Information shown ▸
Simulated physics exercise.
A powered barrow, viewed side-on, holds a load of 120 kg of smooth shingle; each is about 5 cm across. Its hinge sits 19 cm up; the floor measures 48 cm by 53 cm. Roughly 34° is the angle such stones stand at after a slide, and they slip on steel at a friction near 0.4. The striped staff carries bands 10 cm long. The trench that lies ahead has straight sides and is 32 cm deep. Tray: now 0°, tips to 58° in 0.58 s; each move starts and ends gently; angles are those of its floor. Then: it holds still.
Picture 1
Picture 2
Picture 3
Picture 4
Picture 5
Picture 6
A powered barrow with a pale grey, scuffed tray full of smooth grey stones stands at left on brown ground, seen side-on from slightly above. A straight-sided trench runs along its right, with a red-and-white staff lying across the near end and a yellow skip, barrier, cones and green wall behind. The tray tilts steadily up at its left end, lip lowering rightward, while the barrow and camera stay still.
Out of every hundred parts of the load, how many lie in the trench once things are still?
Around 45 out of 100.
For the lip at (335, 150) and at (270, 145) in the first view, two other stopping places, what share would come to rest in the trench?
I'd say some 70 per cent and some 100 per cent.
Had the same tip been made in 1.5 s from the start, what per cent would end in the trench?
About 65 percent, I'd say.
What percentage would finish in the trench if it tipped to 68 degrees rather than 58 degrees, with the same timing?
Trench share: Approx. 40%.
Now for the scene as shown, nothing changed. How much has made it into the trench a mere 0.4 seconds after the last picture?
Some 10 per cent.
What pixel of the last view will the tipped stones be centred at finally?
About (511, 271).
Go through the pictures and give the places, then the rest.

Set problem ▸ Write down the full listing again, exactly.

Solution to the problem ▸
Simulated physics exercise.
A powered barrow, viewed side-on, holds a load of 120 kg of smooth shingle; each is about 5 cm across. Its hinge sits 19 cm up; the floor measures 48 cm by 53 cm. Roughly 34° is the angle such stones stand at after a slide, and they slip on steel at a friction near 0.4. The striped staff carries bands 10 cm long. The trench that lies ahead has straight sides and is 32 cm deep. Tray: now 0°, tips to 58° in 0.58 s; each move starts and ends gently; angles are those of its floor. Then: it holds still.
Picture 1
Picture 2
Picture 3
Picture 4
Picture 5
Picture 6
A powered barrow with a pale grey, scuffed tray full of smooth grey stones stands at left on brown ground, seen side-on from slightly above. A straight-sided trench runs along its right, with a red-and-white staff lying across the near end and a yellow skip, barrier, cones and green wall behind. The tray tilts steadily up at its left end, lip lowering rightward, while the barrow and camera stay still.
Out of every hundred parts of the load, how many lie in the trench once things are still?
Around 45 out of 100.
For the lip at (335, 150) and at (270, 145) in the first view, two other stopping places, what share would come to rest in the trench?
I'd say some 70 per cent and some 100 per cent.
Had the same tip been made in 1.5 s from the start, what per cent would end in the trench?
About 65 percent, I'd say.
What percentage would finish in the trench if it tipped to 68 degrees rather than 58 degrees, with the same timing?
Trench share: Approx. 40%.
Now for the scene as shown, nothing changed. How much has made it into the trench a mere 0.4 seconds after the last picture?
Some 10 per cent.
What pixel of the last view will the tipped stones be centred at finally?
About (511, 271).
Go through the pictures and give the places, then the rest.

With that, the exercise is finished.